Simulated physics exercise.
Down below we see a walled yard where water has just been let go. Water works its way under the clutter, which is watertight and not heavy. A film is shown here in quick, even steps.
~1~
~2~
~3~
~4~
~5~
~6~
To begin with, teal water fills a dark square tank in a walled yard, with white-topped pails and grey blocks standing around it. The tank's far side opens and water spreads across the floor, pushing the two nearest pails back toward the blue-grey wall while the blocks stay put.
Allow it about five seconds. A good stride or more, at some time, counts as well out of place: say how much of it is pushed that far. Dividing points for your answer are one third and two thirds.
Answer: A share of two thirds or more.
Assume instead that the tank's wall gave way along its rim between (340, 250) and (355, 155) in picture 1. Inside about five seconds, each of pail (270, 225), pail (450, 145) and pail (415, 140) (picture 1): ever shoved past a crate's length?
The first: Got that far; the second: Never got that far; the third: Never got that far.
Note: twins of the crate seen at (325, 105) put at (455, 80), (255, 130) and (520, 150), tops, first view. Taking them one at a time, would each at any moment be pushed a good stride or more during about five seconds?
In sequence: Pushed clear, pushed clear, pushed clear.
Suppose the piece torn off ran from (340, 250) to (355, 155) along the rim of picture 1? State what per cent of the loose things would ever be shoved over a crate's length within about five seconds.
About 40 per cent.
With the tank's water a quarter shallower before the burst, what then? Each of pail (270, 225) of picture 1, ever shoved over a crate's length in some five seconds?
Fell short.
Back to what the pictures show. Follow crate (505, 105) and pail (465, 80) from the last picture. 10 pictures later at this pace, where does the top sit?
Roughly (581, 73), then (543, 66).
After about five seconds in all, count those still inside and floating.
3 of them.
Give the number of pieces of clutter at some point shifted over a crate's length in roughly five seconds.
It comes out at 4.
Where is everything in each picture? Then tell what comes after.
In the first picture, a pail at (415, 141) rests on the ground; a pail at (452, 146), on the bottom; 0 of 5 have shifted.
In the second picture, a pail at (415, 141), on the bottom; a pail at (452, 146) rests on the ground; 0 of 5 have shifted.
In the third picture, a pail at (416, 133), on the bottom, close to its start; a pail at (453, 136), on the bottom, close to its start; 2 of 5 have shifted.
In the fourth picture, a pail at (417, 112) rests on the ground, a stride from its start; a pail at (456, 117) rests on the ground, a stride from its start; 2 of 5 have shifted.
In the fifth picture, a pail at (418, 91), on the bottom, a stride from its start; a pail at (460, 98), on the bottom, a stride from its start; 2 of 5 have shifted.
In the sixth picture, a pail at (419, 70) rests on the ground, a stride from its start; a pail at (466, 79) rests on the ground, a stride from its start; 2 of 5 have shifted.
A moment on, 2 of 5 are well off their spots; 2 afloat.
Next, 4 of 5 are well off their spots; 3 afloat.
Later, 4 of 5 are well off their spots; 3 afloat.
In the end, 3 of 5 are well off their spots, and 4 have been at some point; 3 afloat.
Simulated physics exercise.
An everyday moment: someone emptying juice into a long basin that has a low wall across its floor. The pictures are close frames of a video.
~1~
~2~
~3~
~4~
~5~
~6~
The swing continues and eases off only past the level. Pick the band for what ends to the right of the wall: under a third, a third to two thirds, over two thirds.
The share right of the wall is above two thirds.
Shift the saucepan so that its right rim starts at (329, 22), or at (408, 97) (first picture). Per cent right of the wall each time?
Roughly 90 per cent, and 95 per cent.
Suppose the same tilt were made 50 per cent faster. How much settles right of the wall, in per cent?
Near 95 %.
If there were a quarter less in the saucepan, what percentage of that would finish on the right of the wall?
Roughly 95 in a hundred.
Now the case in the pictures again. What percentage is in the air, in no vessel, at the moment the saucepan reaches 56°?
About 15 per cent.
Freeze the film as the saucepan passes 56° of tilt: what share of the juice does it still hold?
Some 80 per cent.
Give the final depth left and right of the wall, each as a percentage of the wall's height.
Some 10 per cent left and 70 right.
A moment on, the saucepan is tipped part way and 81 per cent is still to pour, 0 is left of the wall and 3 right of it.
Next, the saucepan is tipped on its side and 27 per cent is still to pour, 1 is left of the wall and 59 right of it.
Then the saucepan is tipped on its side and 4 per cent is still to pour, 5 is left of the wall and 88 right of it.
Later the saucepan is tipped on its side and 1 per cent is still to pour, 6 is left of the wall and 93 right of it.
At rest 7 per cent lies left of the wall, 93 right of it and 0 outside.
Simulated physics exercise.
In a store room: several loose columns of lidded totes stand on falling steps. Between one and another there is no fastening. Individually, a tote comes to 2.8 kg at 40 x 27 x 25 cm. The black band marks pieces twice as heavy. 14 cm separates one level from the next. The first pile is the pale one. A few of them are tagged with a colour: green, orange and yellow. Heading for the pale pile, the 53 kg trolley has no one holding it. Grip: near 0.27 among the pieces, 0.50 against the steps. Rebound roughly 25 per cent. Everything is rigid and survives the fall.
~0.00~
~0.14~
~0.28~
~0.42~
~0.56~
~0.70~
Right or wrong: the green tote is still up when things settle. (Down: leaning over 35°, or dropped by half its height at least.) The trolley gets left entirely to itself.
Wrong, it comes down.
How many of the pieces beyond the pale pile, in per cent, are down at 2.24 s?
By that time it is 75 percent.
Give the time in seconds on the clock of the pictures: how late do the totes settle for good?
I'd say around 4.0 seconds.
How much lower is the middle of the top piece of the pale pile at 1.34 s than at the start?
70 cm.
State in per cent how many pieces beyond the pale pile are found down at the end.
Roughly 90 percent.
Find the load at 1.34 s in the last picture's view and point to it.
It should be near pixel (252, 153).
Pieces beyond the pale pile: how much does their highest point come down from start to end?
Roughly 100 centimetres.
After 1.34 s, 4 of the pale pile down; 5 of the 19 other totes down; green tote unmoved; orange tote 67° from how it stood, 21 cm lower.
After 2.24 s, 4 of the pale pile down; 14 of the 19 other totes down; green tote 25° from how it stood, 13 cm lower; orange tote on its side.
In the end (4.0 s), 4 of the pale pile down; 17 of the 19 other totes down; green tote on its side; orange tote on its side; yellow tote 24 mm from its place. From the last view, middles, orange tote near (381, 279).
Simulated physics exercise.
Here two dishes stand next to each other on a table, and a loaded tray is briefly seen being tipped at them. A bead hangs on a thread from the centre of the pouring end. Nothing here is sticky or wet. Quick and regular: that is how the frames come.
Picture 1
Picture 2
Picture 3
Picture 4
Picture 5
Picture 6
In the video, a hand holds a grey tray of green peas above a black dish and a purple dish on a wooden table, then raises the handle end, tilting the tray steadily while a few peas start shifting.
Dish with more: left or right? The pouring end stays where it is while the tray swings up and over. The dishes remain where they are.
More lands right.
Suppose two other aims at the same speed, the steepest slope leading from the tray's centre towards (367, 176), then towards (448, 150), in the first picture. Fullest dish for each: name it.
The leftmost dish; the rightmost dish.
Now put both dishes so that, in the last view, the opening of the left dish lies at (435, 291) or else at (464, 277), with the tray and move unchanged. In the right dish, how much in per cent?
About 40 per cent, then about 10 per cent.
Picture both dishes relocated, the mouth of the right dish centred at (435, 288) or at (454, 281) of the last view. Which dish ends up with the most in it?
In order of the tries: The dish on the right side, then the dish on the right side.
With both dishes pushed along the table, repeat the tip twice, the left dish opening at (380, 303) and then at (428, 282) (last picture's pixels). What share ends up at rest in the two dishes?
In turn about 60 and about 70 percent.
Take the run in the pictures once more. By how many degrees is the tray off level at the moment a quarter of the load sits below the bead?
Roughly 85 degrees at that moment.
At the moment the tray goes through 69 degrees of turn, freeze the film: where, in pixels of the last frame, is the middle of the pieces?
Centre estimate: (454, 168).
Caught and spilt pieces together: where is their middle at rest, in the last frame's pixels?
┄┄┄┄┄┄
### EXERCISE DETAILS
Go through the listing and print each line exactly as it appears.

### CORRECT RESULT
Simulated physics exercise.
Down below we see a walled yard where water has just been let go. Water works its way under the clutter, which is watertight and not heavy. A film is shown here in quick, even steps.
~1~
~2~
~3~
~4~
~5~
~6~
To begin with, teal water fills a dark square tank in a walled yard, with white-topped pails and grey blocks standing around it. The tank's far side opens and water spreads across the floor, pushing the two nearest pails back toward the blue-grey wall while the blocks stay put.
Allow it about five seconds. A good stride or more, at some time, counts as well out of place: say how much of it is pushed that far. Dividing points for your answer are one third and two thirds.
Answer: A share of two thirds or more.
Assume instead that the tank's wall gave way along its rim between (340, 250) and (355, 155) in picture 1. Inside about five seconds, each of pail (270, 225), pail (450, 145) and pail (415, 140) (picture 1): ever shoved past a crate's length?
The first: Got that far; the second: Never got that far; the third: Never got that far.
Note: twins of the crate seen at (325, 105) put at (455, 80), (255, 130) and (520, 150), tops, first view. Taking them one at a time, would each at any moment be pushed a good stride or more during about five seconds?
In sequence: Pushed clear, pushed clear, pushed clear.
Suppose the piece torn off ran from (340, 250) to (355, 155) along the rim of picture 1? State what per cent of the loose things would ever be shoved over a crate's length within about five seconds.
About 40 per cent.
With the tank's water a quarter shallower before the burst, what then? Each of pail (270, 225) of picture 1, ever shoved over a crate's length in some five seconds?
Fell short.
Back to what the pictures show. Follow crate (505, 105) and pail (465, 80) from the last picture. 10 pictures later at this pace, where does the top sit?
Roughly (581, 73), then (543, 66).
After about five seconds in all, count those still inside and floating.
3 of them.
Give the number of pieces of clutter at some point shifted over a crate's length in roughly five seconds.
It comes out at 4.
Where is everything in each picture? Then tell what comes after.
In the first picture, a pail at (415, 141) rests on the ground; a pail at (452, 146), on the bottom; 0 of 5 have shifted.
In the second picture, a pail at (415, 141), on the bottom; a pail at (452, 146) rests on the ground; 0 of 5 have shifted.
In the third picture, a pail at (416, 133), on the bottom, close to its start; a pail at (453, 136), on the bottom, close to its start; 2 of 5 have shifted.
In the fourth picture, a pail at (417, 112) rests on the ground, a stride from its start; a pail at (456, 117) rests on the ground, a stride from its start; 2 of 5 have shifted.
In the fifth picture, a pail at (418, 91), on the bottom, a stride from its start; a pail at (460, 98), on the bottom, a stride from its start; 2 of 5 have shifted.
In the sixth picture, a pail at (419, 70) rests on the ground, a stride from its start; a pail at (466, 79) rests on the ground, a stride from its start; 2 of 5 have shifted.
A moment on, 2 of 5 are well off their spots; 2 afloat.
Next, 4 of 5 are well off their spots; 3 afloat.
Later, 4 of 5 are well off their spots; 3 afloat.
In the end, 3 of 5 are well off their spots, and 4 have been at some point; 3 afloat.
Simulated physics exercise.
An everyday moment: someone emptying juice into a long basin that has a low wall across its floor. The pictures are close frames of a video.
~1~
~2~
~3~
~4~
~5~
~6~
The swing continues and eases off only past the level. Pick the band for what ends to the right of the wall: under a third, a third to two thirds, over two thirds.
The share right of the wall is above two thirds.
Shift the saucepan so that its right rim starts at (329, 22), or at (408, 97) (first picture). Per cent right of the wall each time?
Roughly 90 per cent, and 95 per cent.
Suppose the same tilt were made 50 per cent faster. How much settles right of the wall, in per cent?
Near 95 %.
If there were a quarter less in the saucepan, what percentage of that would finish on the right of the wall?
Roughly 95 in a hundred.
Now the case in the pictures again. What percentage is in the air, in no vessel, at the moment the saucepan reaches 56°?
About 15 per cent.
Freeze the film as the saucepan passes 56° of tilt: what share of the juice does it still hold?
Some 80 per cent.
Give the final depth left and right of the wall, each as a percentage of the wall's height.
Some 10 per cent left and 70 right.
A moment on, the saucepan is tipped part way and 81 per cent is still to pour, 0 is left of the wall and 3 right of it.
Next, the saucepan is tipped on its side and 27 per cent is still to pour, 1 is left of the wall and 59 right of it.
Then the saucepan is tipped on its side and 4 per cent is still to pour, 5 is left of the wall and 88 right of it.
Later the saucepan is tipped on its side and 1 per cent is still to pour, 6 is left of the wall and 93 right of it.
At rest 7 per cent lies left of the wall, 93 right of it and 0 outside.
Simulated physics exercise.
In a store room: several loose columns of lidded totes stand on falling steps. Between one and another there is no fastening. Individually, a tote comes to 2.8 kg at 40 x 27 x 25 cm. The black band marks pieces twice as heavy. 14 cm separates one level from the next. The first pile is the pale one. A few of them are tagged with a colour: green, orange and yellow. Heading for the pale pile, the 53 kg trolley has no one holding it. Grip: near 0.27 among the pieces, 0.50 against the steps. Rebound roughly 25 per cent. Everything is rigid and survives the fall.
~0.00~
~0.14~
~0.28~
~0.42~
~0.56~
~0.70~
Right or wrong: the green tote is still up when things settle. (Down: leaning over 35°, or dropped by half its height at least.) The trolley gets left entirely to itself.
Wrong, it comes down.
How many of the pieces beyond the pale pile, in per cent, are down at 2.24 s?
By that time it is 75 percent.
Give the time in seconds on the clock of the pictures: how late do the totes settle for good?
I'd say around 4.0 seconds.
How much lower is the middle of the top piece of the pale pile at 1.34 s than at the start?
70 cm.
State in per cent how many pieces beyond the pale pile are found down at the end.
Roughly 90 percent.
Find the load at 1.34 s in the last picture's view and point to it.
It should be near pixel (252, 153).
Pieces beyond the pale pile: how much does their highest point come down from start to end?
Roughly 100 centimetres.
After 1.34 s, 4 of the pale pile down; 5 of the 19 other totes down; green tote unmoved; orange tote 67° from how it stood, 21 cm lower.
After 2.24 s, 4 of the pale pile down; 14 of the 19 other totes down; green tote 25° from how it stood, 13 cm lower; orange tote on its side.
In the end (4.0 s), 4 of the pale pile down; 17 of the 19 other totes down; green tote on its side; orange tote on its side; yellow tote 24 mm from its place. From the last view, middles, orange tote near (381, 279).
Simulated physics exercise.
Here two dishes stand next to each other on a table, and a loaded tray is briefly seen being tipped at them. A bead hangs on a thread from the centre of the pouring end. Nothing here is sticky or wet. Quick and regular: that is how the frames come.
Picture 1
Picture 2
Picture 3
Picture 4
Picture 5
Picture 6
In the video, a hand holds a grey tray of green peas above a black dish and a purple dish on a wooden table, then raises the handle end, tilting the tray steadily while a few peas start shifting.
Dish with more: left or right? The pouring end stays where it is while the tray swings up and over. The dishes remain where they are.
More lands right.
Suppose two other aims at the same speed, the steepest slope leading from the tray's centre towards (367, 176), then towards (448, 150), in the first picture. Fullest dish for each: name it.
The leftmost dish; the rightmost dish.
Now put both dishes so that, in the last view, the opening of the left dish lies at (435, 291) or else at (464, 277), with the tray and move unchanged. In the right dish, how much in per cent?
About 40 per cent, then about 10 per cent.
Picture both dishes relocated, the mouth of the right dish centred at (435, 288) or at (454, 281) of the last view. Which dish ends up with the most in it?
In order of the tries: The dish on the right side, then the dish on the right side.
With both dishes pushed along the table, repeat the tip twice, the left dish opening at (380, 303) and then at (428, 282) (last picture's pixels). What share ends up at rest in the two dishes?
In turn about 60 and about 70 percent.
Take the run in the pictures once more. By how many degrees is the tray off level at the moment a quarter of the load sits below the bead?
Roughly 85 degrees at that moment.
At the moment the tray goes through 69 degrees of turn, freeze the film: where, in pixels of the last frame, is the middle of the pieces?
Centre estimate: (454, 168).
Caught and spilt pieces together: where is their middle at rest, in the last frame's pixels?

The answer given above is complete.